* [Task description]
Would you pull out every line of the material that contains the string "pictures"?

.....

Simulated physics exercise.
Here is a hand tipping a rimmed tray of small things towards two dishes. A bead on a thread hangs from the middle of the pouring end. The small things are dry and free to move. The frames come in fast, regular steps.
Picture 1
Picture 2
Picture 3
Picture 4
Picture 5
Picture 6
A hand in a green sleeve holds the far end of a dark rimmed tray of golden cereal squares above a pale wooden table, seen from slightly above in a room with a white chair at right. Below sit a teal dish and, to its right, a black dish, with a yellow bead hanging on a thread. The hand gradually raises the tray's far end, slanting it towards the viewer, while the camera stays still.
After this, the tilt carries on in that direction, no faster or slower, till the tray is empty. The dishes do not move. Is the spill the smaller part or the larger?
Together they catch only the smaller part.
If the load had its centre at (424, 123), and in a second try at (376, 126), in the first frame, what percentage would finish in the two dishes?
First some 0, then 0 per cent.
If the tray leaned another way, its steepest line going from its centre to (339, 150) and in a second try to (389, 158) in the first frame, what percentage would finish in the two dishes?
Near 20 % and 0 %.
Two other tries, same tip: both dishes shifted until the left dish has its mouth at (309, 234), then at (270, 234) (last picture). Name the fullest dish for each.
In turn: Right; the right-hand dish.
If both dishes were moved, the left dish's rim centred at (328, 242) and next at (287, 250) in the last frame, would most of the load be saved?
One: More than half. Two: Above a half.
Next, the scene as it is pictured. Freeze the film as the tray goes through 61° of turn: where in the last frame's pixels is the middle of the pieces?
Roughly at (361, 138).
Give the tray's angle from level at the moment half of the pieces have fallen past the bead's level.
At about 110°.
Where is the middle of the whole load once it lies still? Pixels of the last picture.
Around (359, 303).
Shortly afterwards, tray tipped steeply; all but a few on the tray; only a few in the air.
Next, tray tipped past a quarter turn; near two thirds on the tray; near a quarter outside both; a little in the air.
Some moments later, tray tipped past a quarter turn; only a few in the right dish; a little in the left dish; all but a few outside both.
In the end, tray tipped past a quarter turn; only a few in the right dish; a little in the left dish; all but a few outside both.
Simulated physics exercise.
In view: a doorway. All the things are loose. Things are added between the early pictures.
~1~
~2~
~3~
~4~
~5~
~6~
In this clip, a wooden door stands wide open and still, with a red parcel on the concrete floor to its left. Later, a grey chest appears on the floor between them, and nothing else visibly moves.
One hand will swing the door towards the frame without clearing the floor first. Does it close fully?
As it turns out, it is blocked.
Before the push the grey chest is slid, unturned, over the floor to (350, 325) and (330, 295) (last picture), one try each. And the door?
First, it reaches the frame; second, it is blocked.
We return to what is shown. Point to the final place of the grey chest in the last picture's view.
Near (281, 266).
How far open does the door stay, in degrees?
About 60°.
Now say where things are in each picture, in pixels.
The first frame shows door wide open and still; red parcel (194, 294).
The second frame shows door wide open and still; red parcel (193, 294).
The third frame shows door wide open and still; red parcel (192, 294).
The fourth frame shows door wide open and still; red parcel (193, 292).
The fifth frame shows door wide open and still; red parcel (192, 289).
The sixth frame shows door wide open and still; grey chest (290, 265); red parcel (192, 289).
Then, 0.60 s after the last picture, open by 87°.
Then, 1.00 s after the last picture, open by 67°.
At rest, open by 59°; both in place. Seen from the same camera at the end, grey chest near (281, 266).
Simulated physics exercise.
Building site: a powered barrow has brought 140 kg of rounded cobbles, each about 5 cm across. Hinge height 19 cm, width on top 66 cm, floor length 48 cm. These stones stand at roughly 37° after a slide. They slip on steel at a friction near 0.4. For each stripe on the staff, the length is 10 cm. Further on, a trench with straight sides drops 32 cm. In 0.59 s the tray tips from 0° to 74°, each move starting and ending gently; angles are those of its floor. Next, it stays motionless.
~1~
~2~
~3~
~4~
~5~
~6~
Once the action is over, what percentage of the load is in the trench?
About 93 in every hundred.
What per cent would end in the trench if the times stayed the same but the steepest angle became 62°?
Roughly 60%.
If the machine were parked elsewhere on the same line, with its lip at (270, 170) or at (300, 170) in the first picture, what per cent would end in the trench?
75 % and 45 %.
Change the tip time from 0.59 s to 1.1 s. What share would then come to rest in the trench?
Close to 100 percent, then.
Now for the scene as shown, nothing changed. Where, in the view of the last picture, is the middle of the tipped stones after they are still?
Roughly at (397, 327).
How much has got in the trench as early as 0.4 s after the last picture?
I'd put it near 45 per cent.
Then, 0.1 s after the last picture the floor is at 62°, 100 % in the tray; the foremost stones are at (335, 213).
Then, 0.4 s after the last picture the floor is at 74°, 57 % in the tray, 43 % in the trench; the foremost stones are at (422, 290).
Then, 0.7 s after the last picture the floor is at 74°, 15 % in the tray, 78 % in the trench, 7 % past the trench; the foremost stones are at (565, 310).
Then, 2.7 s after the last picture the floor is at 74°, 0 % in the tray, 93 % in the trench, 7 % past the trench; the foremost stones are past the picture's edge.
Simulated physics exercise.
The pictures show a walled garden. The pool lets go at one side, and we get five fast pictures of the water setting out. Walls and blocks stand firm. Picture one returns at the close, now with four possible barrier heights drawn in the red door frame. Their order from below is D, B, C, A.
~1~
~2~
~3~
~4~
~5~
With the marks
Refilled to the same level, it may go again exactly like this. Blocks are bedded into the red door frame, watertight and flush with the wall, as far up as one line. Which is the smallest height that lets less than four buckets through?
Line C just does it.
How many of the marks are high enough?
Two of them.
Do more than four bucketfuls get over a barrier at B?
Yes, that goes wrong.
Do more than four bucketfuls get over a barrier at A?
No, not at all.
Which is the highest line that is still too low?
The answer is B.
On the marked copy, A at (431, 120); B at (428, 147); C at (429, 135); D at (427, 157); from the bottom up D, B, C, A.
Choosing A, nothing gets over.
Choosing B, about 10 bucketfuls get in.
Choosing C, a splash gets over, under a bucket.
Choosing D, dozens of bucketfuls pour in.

.....

* [Output]
In view: a doorway. All the things are loose. Things are added between the early pictures.
The pictures show a walled garden. The pool lets go at one side, and we get five fast pictures of the water setting out. Walls and blocks stand firm. Picture one returns at the close, now with four possible barrier heights drawn in the red door frame. Their order from below is D, B, C, A.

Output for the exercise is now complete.